-------- Given information --------

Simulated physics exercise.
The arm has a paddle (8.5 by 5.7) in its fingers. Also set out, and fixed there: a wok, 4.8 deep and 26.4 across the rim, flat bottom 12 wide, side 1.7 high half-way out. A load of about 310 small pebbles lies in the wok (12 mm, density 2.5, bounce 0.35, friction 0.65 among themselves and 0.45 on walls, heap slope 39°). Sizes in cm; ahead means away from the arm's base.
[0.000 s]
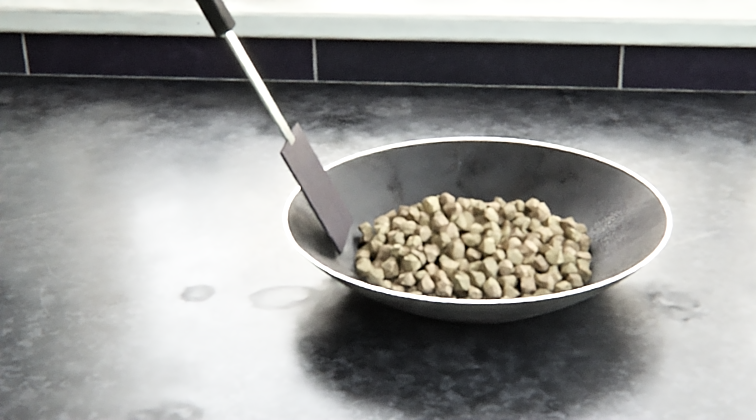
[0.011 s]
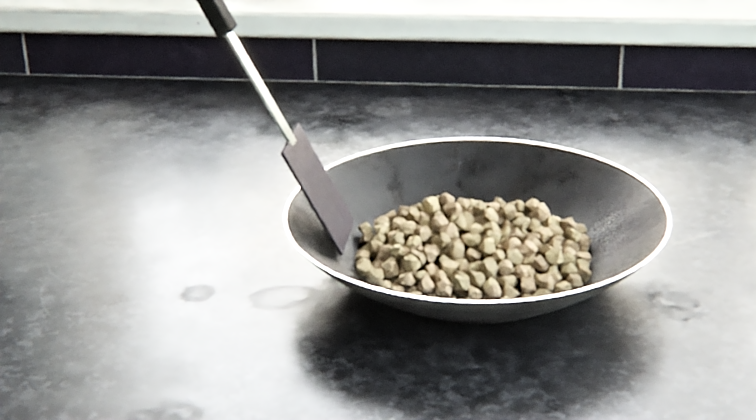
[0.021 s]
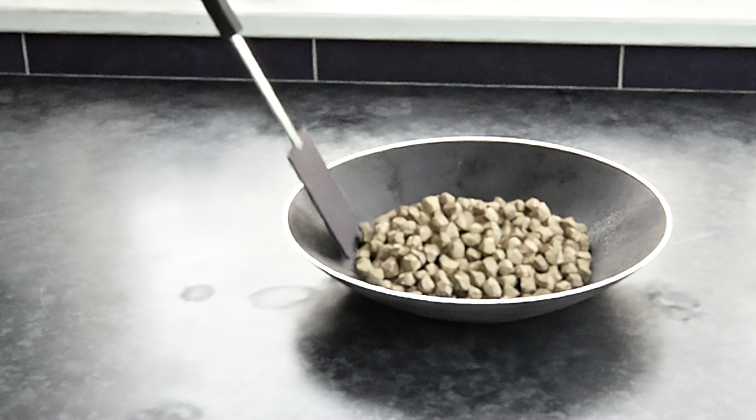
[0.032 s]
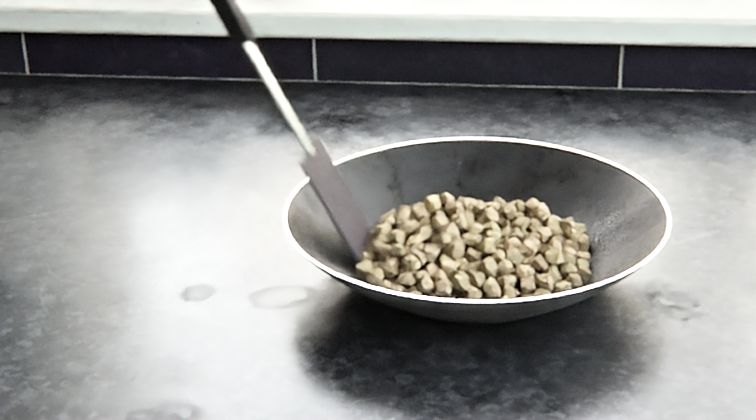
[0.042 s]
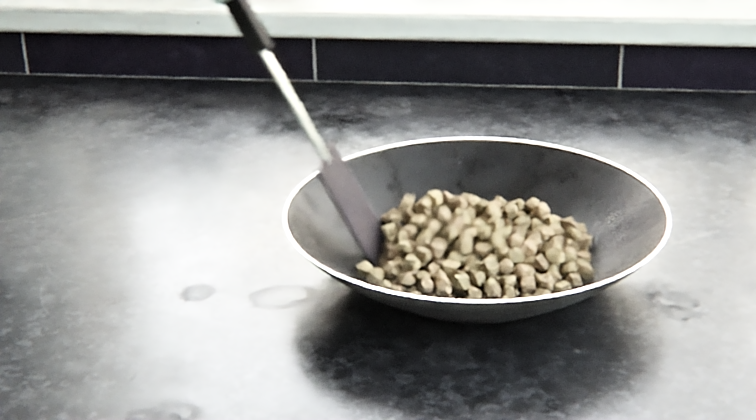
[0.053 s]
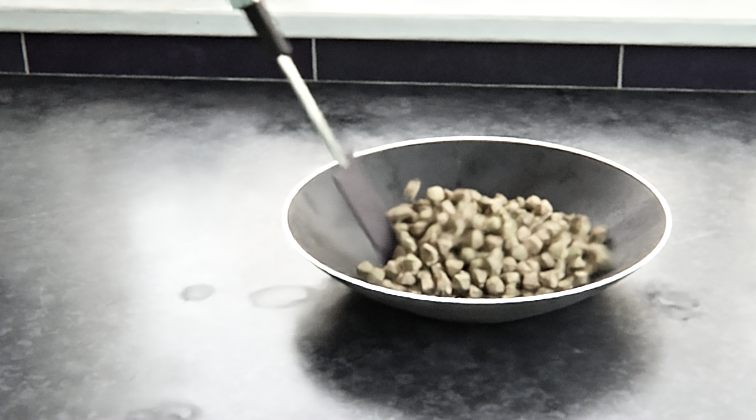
A dark paddle moves right inside a wok, pushing into a heap of small pebbles.
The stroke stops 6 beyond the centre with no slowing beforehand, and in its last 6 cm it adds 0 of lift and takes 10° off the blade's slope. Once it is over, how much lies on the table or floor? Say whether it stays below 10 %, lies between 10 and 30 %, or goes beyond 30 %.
It lies between 10 and 30 %.
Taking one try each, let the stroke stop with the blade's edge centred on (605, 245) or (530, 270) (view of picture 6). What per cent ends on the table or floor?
I'd say roughly 35 per cent, then roughly 5 per cent.
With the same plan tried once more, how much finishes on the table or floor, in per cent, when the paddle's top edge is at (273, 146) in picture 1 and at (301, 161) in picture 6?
It works out to about 5 %, more or less.
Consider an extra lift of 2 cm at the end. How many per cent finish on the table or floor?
About 15 per cent.
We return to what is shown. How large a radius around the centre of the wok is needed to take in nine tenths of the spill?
Radial distance: Approx. 30 cm.
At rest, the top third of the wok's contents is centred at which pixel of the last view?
Look near (605, 233).
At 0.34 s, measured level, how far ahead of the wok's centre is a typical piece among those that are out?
Around 18 centimetres ahead.
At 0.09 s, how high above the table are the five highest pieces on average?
Somewhere near 6 cm, I'd say.
After 0.09 s, sloping 63°, highest piece 7 above the table; 312 in the wok.
After 0.12 s, sloping 60°, highest piece 9 above the table; 308 in the wok, 4 on the blade or in flight.
After 0.34 s, sloping 53°, highest piece 6 above the table; 271 in the wok, 40 on the table or floor, 1 on the blade or in flight.
After 1.39 s, sloping 53°, highest piece 6 above the table; 270 in the wok, 42 on the table or floor.
At rest, 270 in the wok, 42 on the table or floor. That is 13 % on the table or floor.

--------

Exercise directions: Give the data above again in full and unchanged, skipping the pictures.

Full output:
Simulated physics exercise.
The arm has a paddle (8.5 by 5.7) in its fingers. Also set out, and fixed there: a wok, 4.8 deep and 26.4 across the rim, flat bottom 12 wide, side 1.7 high half-way out. A load of about 310 small pebbles lies in the wok (12 mm, density 2.5, bounce 0.35, friction 0.65 among themselves and 0.45 on walls, heap slope 39°). Sizes in cm; ahead means away from the arm's base.
[0.000 s]
[0.011 s]
[0.021 s]
[0.032 s]
[0.042 s]
[0.053 s]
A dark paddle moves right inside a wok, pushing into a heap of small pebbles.
The stroke stops 6 beyond the centre with no slowing beforehand, and in its last 6 cm it adds 0 of lift and takes 10° off the blade's slope. Once it is over, how much lies on the table or floor? Say whether it stays below 10 %, lies between 10 and 30 %, or goes beyond 30 %.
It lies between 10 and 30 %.
Taking one try each, let the stroke stop with the blade's edge centred on (605, 245) or (530, 270) (view of picture 6). What per cent ends on the table or floor?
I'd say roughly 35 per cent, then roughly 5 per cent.
With the same plan tried once more, how much finishes on the table or floor, in per cent, when the paddle's top edge is at (273, 146) in picture 1 and at (301, 161) in picture 6?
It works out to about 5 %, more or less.
Consider an extra lift of 2 cm at the end. How many per cent finish on the table or floor?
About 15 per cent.
We return to what is shown. How large a radius around the centre of the wok is needed to take in nine tenths of the spill?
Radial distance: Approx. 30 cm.
At rest, the top third of the wok's contents is centred at which pixel of the last view?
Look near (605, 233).
At 0.34 s, measured level, how far ahead of the wok's centre is a typical piece among those that are out?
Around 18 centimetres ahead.
At 0.09 s, how high above the table are the five highest pieces on average?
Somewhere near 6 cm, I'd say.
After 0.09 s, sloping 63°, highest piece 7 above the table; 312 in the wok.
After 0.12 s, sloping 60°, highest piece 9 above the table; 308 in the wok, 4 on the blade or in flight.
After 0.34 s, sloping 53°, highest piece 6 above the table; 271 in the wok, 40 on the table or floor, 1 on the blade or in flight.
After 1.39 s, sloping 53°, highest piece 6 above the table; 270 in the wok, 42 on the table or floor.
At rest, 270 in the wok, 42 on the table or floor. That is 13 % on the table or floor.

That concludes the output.